(GOAL): Identify each line containing the word "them" and copy it.
## START
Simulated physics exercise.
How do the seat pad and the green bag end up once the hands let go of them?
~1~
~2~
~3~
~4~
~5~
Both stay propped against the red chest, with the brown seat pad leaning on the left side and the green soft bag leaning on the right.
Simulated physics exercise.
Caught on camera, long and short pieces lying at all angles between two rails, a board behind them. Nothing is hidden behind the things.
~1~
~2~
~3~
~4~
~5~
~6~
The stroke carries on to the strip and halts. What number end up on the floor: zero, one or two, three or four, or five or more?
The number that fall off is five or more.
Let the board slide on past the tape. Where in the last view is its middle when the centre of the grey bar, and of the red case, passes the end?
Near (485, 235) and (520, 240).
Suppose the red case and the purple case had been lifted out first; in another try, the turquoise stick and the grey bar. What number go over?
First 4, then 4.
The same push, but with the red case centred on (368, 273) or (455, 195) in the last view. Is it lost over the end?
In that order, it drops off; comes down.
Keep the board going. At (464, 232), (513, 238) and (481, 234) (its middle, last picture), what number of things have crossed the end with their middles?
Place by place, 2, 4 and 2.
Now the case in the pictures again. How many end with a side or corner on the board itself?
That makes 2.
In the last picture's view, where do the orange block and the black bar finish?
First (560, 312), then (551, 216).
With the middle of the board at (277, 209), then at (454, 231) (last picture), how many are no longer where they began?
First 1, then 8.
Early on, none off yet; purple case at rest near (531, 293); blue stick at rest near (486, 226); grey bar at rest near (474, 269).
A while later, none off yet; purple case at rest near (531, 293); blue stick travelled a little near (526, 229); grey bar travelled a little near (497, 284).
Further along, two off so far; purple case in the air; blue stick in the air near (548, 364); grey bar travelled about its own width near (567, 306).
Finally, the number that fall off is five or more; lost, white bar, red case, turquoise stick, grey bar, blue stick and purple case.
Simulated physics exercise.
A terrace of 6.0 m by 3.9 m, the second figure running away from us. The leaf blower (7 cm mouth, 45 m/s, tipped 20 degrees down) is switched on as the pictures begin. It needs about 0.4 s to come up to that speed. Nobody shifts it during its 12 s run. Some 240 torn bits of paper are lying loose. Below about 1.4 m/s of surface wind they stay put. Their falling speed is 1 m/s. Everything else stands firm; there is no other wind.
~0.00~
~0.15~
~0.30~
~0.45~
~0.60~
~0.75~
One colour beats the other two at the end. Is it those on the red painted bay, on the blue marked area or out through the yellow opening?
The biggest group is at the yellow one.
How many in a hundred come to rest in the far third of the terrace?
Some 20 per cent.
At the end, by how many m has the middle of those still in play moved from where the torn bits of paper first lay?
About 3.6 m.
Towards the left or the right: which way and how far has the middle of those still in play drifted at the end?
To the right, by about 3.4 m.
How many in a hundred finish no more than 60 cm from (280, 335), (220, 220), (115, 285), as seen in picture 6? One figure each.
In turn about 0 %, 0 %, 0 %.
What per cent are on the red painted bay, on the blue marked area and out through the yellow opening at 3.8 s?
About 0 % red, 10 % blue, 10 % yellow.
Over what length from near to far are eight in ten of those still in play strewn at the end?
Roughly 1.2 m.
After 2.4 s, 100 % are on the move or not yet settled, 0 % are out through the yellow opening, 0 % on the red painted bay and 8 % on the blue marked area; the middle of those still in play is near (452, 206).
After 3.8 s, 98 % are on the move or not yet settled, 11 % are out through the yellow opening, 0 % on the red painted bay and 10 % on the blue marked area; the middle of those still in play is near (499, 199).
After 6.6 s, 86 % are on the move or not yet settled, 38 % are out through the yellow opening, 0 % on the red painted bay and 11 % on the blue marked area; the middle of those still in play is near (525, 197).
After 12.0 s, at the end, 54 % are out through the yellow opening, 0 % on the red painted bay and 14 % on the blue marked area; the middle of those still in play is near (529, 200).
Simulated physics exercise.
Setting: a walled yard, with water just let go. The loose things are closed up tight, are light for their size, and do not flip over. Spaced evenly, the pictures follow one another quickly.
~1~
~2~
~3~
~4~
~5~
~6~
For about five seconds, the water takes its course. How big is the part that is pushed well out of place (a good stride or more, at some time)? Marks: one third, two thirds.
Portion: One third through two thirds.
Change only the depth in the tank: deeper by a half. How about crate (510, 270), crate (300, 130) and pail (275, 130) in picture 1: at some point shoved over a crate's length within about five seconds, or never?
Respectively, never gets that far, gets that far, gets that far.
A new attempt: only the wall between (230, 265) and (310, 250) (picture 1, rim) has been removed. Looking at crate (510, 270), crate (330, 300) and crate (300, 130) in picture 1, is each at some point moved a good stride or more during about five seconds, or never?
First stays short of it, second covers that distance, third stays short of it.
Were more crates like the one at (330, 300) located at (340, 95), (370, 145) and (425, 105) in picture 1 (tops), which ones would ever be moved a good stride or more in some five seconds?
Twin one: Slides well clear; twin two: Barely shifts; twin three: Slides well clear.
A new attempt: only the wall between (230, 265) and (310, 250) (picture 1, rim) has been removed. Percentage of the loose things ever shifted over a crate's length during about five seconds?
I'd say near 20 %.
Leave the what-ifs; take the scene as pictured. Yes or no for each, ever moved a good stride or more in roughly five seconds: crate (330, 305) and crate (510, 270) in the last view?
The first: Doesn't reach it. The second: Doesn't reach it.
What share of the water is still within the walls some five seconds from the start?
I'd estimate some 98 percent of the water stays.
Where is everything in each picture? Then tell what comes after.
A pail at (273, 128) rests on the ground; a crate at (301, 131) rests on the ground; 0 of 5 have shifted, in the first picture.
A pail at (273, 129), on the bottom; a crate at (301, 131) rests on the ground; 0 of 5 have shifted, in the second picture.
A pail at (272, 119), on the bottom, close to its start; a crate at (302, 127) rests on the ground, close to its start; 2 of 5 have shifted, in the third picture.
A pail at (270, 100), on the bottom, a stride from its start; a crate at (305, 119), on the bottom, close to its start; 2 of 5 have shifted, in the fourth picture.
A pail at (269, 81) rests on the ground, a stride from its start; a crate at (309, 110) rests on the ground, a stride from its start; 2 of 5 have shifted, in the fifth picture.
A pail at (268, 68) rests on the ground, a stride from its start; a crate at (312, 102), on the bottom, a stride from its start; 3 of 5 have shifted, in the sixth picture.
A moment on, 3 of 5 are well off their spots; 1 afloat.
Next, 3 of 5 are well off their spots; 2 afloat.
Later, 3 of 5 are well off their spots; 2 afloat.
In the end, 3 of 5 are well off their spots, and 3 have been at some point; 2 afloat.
## END
(CORRECT RESPONSE):
How do the seat pad and the green bag end up once the hands let go of them?
Caught on camera, long and short pieces lying at all angles between two rails, a board behind them. Nothing is hidden behind the things.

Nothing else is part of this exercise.